WHAT YOU NEED TO DO
Exactly as written, retype the listing below, omitting the pictures.

======== DATASET EXCERPT ========

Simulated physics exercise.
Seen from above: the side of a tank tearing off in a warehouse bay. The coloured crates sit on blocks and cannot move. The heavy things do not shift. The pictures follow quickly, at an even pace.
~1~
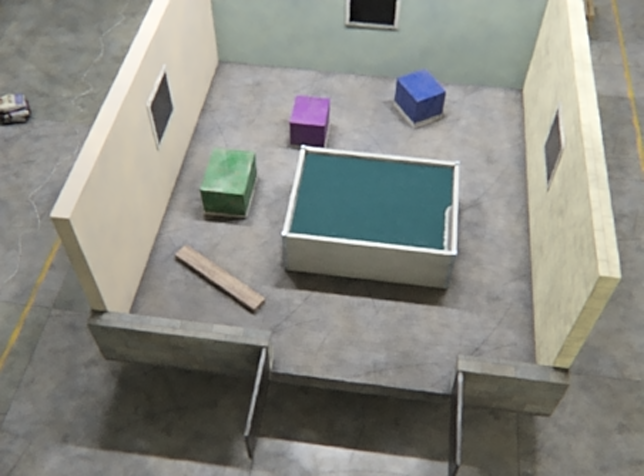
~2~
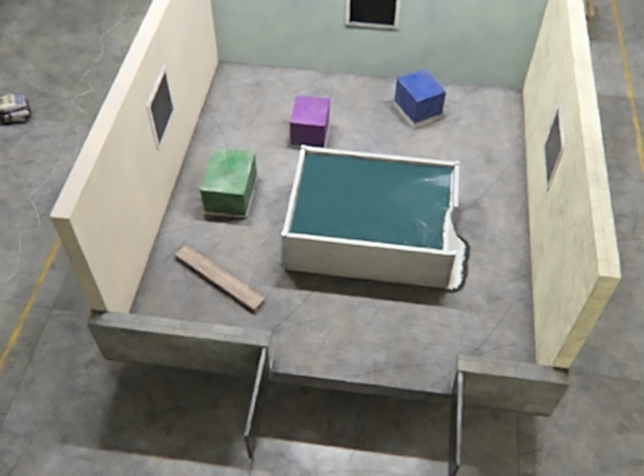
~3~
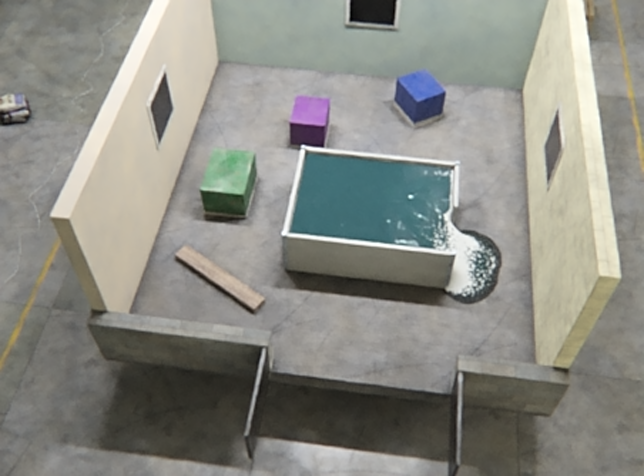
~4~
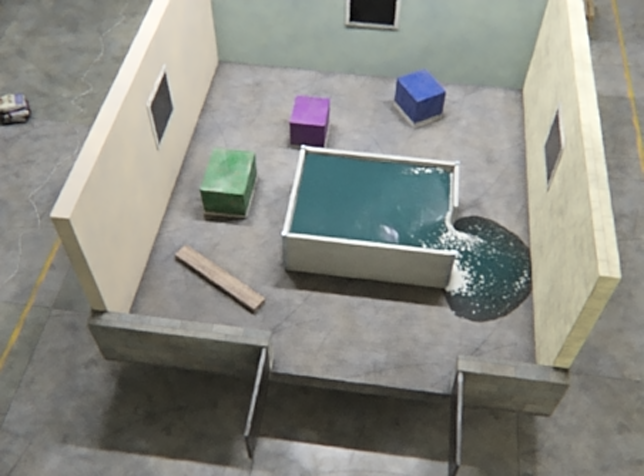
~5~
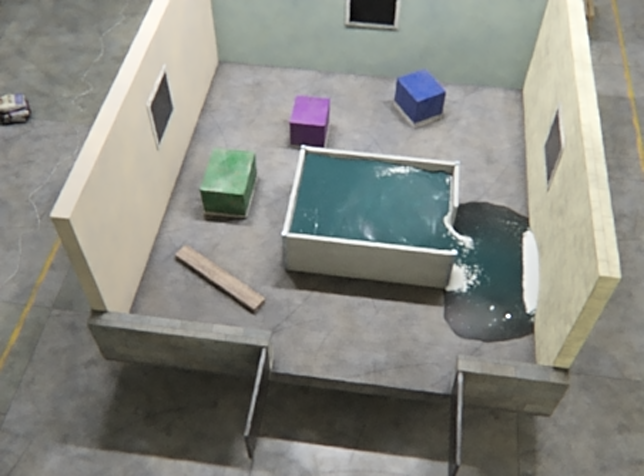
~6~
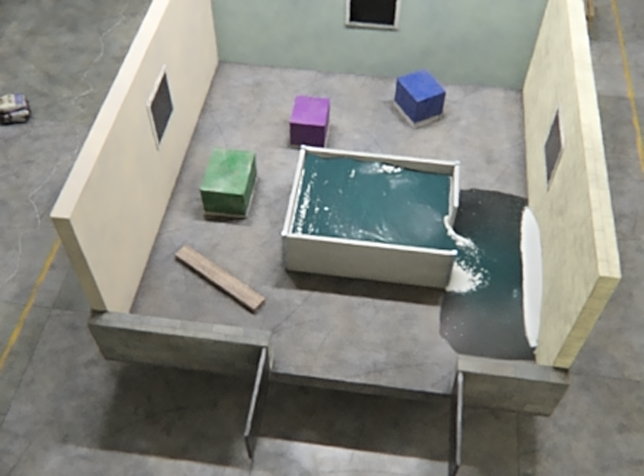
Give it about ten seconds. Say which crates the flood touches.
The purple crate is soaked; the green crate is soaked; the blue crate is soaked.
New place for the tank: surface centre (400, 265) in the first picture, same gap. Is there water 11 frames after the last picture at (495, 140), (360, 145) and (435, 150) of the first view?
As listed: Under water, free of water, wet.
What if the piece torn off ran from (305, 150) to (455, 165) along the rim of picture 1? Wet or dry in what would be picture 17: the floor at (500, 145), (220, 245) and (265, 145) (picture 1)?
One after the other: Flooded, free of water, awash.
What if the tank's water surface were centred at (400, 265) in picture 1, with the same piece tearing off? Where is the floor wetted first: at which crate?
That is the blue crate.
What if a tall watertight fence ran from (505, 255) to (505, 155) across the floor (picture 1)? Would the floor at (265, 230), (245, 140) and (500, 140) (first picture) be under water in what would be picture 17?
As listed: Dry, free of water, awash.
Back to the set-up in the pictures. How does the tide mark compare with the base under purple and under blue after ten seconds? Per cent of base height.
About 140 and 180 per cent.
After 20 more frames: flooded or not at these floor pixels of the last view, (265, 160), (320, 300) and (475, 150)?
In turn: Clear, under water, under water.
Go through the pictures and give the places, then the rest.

========

TASK RESULT
Simulated physics exercise.
Seen from above: the side of a tank tearing off in a warehouse bay. The coloured crates sit on blocks and cannot move. The heavy things do not shift. The pictures follow quickly, at an even pace.
~1~
~2~
~3~
~4~
~5~
~6~
Give it about ten seconds. Say which crates the flood touches.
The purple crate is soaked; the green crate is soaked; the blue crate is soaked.
New place for the tank: surface centre (400, 265) in the first picture, same gap. Is there water 11 frames after the last picture at (495, 140), (360, 145) and (435, 150) of the first view?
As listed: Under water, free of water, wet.
What if the piece torn off ran from (305, 150) to (455, 165) along the rim of picture 1? Wet or dry in what would be picture 17: the floor at (500, 145), (220, 245) and (265, 145) (picture 1)?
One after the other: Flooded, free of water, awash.
What if the tank's water surface were centred at (400, 265) in picture 1, with the same piece tearing off? Where is the floor wetted first: at which crate?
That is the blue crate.
What if a tall watertight fence ran from (505, 255) to (505, 155) across the floor (picture 1)? Would the floor at (265, 230), (245, 140) and (500, 140) (first picture) be under water in what would be picture 17?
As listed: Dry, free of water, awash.
Back to the set-up in the pictures. How does the tide mark compare with the base under purple and under blue after ten seconds? Per cent of base height.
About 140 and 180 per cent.
After 20 more frames: flooded or not at these floor pixels of the last view, (265, 160), (320, 300) and (475, 150)?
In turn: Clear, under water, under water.
Go through the pictures and give the places, then the rest.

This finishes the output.